--- START OF Records supplied ---
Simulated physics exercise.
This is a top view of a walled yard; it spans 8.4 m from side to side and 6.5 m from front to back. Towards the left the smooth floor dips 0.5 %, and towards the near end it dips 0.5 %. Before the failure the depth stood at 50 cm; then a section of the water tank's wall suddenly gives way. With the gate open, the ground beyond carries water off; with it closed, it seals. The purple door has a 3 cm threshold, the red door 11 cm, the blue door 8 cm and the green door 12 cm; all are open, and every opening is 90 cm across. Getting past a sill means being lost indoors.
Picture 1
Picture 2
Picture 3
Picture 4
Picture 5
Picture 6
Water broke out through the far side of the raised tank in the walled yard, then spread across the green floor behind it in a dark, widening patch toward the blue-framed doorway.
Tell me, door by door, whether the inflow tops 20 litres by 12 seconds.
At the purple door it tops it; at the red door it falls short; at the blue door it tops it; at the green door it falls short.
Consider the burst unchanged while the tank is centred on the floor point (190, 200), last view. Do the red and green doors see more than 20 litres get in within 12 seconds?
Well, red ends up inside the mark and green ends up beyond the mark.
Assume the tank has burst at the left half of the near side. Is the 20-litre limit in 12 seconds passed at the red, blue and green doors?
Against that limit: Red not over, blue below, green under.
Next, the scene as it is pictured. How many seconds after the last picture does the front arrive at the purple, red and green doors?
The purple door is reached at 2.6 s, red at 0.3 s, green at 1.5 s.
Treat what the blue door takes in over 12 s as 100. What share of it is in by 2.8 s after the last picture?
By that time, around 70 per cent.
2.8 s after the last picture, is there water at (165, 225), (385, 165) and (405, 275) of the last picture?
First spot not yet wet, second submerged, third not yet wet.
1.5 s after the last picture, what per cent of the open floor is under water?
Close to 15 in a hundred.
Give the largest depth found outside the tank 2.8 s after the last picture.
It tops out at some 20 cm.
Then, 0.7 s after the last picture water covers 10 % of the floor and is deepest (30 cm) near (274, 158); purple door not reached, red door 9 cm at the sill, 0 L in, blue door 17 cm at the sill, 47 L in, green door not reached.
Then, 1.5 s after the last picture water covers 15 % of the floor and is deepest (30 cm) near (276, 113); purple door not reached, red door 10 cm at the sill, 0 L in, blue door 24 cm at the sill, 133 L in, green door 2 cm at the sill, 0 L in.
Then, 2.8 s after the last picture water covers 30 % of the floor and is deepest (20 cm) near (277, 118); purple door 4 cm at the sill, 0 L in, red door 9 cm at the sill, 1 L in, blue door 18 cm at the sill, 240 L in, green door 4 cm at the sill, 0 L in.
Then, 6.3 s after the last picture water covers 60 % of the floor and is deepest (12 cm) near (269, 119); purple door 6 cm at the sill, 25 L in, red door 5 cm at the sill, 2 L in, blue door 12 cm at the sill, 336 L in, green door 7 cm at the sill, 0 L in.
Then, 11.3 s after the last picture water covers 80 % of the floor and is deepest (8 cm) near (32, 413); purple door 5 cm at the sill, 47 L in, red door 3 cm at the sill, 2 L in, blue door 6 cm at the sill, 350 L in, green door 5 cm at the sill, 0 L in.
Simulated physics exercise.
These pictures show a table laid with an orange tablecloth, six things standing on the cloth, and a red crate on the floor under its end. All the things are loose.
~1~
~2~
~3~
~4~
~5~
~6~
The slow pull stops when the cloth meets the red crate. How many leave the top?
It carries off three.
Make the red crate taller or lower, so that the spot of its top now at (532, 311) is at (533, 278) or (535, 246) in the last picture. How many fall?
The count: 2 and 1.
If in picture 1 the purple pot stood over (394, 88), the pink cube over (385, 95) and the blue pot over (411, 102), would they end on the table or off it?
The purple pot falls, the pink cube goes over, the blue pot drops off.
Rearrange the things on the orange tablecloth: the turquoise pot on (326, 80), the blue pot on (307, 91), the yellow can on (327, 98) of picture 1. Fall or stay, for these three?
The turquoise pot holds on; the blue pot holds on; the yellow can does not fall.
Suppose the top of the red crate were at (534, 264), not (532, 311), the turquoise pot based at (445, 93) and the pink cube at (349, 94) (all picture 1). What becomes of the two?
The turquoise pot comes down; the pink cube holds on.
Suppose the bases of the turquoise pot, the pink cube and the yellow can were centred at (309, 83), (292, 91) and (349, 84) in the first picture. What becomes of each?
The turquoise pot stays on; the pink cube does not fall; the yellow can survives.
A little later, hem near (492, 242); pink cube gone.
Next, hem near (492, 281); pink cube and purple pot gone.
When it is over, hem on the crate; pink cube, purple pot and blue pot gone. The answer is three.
--- END OF Records supplied ---
◆ **Aim**
Give all the records again. Match them exactly.

◆ **Task answer**
Simulated physics exercise.
This is a top view of a walled yard; it spans 8.4 m from side to side and 6.5 m from front to back. Towards the left the smooth floor dips 0.5 %, and towards the near end it dips 0.5 %. Before the failure the depth stood at 50 cm; then a section of the water tank's wall suddenly gives way. With the gate open, the ground beyond carries water off; with it closed, it seals. The purple door has a 3 cm threshold, the red door 11 cm, the blue door 8 cm and the green door 12 cm; all are open, and every opening is 90 cm across. Getting past a sill means being lost indoors.
Picture 1
Picture 2
Picture 3
Picture 4
Picture 5
Picture 6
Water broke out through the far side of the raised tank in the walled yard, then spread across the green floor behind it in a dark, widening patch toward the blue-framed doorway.
Tell me, door by door, whether the inflow tops 20 litres by 12 seconds.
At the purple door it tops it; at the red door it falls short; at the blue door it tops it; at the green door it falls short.
Consider the burst unchanged while the tank is centred on the floor point (190, 200), last view. Do the red and green doors see more than 20 litres get in within 12 seconds?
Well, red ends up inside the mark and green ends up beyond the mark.
Assume the tank has burst at the left half of the near side. Is the 20-litre limit in 12 seconds passed at the red, blue and green doors?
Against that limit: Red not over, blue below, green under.
Next, the scene as it is pictured. How many seconds after the last picture does the front arrive at the purple, red and green doors?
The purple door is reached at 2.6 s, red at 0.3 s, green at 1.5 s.
Treat what the blue door takes in over 12 s as 100. What share of it is in by 2.8 s after the last picture?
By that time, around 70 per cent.
2.8 s after the last picture, is there water at (165, 225), (385, 165) and (405, 275) of the last picture?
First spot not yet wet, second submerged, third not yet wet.
1.5 s after the last picture, what per cent of the open floor is under water?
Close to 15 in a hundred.
Give the largest depth found outside the tank 2.8 s after the last picture.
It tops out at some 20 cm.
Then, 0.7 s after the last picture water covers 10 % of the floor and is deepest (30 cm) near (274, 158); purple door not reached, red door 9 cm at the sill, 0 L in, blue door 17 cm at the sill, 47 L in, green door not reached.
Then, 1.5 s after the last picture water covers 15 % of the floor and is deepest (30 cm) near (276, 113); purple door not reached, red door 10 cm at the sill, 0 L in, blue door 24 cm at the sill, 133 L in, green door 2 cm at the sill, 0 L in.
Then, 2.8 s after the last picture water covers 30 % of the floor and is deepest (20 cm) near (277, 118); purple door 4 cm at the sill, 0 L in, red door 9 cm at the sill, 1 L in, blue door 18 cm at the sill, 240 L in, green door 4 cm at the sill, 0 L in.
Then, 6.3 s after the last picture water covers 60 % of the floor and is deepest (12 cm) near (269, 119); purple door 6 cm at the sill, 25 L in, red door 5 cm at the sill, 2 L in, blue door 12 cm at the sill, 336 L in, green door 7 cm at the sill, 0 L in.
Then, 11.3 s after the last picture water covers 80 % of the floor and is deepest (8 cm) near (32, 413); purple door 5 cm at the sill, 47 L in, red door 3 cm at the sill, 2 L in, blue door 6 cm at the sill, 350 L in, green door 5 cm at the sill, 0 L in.
Simulated physics exercise.
These pictures show a table laid with an orange tablecloth, six things standing on the cloth, and a red crate on the floor under its end. All the things are loose.
~1~
~2~
~3~
~4~
~5~
~6~
The slow pull stops when the cloth meets the red crate. How many leave the top?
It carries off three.
Make the red crate taller or lower, so that the spot of its top now at (532, 311) is at (533, 278) or (535, 246) in the last picture. How many fall?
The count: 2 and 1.
If in picture 1 the purple pot stood over (394, 88), the pink cube over (385, 95) and the blue pot over (411, 102), would they end on the table or off it?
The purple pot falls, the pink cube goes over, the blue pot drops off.
Rearrange the things on the orange tablecloth: the turquoise pot on (326, 80), the blue pot on (307, 91), the yellow can on (327, 98) of picture 1. Fall or stay, for these three?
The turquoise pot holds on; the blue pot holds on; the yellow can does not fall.
Suppose the top of the red crate were at (534, 264), not (532, 311), the turquoise pot based at (445, 93) and the pink cube at (349, 94) (all picture 1). What becomes of the two?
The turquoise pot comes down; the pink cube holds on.
Suppose the bases of the turquoise pot, the pink cube and the yellow can were centred at (309, 83), (292, 91) and (349, 84) in the first picture. What becomes of each?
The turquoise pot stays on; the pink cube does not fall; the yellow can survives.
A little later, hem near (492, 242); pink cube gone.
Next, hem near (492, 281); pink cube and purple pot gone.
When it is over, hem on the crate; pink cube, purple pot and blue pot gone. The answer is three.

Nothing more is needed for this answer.